start Supplied data
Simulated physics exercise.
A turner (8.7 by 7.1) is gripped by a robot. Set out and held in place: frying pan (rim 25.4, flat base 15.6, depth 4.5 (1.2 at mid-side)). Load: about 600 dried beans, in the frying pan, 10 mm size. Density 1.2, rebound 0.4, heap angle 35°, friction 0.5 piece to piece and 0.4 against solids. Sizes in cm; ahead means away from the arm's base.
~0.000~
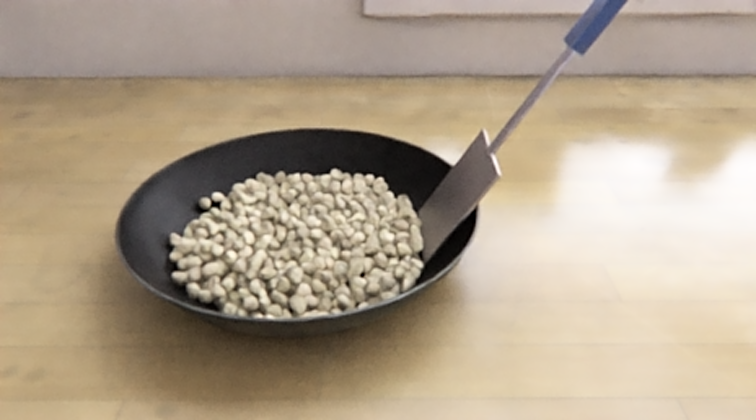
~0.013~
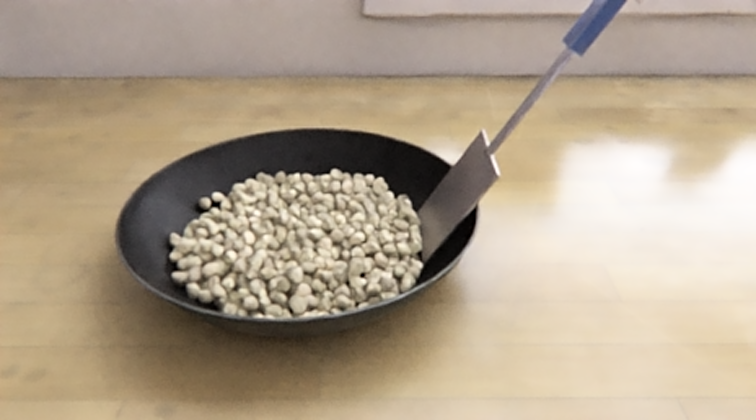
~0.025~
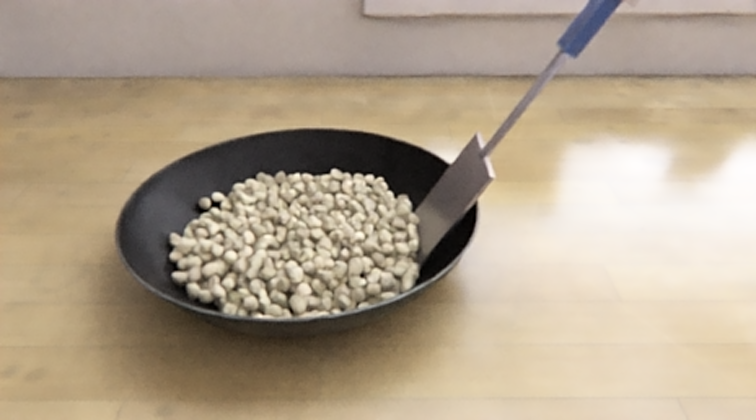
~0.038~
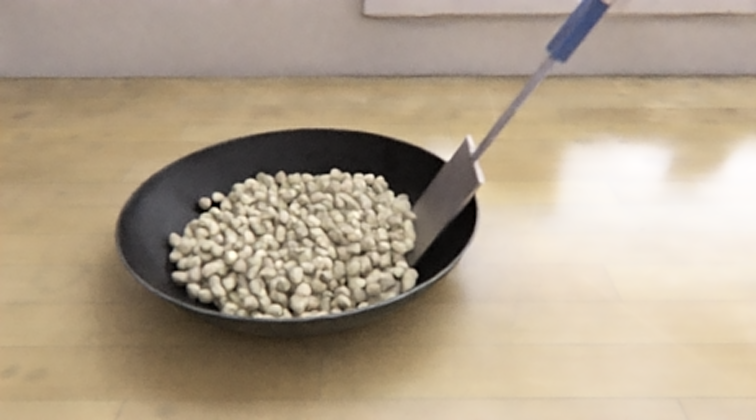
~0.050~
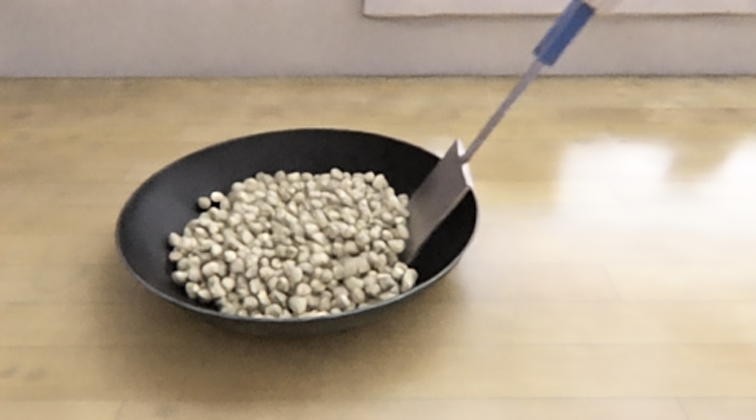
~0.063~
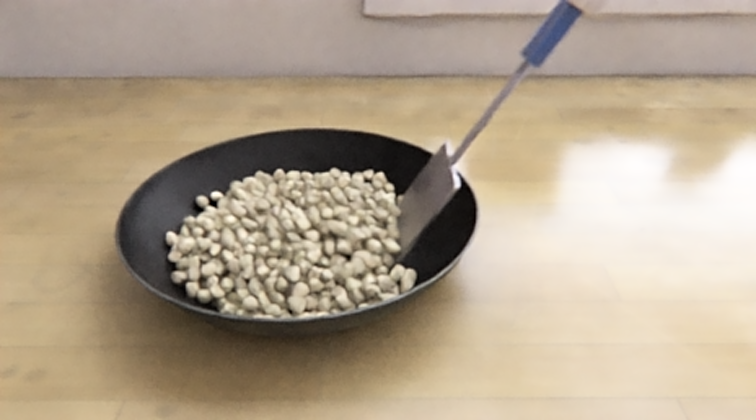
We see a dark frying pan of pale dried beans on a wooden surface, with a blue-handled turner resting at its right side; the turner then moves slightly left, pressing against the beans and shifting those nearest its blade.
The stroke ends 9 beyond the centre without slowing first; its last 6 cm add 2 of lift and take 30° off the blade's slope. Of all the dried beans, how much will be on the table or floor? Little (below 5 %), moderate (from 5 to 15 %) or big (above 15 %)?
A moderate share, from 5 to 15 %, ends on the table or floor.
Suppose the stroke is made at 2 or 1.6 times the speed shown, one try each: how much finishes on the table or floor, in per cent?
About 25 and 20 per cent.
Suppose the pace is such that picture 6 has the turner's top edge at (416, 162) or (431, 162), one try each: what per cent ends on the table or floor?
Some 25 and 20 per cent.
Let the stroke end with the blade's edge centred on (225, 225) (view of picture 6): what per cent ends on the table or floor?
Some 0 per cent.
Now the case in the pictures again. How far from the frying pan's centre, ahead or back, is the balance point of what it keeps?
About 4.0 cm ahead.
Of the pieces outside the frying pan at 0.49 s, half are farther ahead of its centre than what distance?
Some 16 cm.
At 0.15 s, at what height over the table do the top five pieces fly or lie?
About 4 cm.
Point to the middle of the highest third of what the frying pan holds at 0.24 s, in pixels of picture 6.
end Supplied data
▸ What you have to do: Retype the listing exactly. Pictures do not belong in the copy.

▸ Completed exercise:
Simulated physics exercise.
A turner (8.7 by 7.1) is gripped by a robot. Set out and held in place: frying pan (rim 25.4, flat base 15.6, depth 4.5 (1.2 at mid-side)). Load: about 600 dried beans, in the frying pan, 10 mm size. Density 1.2, rebound 0.4, heap angle 35°, friction 0.5 piece to piece and 0.4 against solids. Sizes in cm; ahead means away from the arm's base.
~0.000~
~0.013~
~0.025~
~0.038~
~0.050~
~0.063~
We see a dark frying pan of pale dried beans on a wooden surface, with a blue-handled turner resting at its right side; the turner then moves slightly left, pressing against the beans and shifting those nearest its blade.
The stroke ends 9 beyond the centre without slowing first; its last 6 cm add 2 of lift and take 30° off the blade's slope. Of all the dried beans, how much will be on the table or floor? Little (below 5 %), moderate (from 5 to 15 %) or big (above 15 %)?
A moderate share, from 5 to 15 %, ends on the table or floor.
Suppose the stroke is made at 2 or 1.6 times the speed shown, one try each: how much finishes on the table or floor, in per cent?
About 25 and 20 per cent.
Suppose the pace is such that picture 6 has the turner's top edge at (416, 162) or (431, 162), one try each: what per cent ends on the table or floor?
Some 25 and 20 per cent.
Let the stroke end with the blade's edge centred on (225, 225) (view of picture 6): what per cent ends on the table or floor?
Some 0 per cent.
Now the case in the pictures again. How far from the frying pan's centre, ahead or back, is the balance point of what it keeps?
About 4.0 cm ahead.
Of the pieces outside the frying pan at 0.49 s, half are farther ahead of its centre than what distance?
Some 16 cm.
At 0.15 s, at what height over the table do the top five pieces fly or lie?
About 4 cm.
Point to the middle of the highest third of what the frying pan holds at 0.24 s, in pixels of picture 6.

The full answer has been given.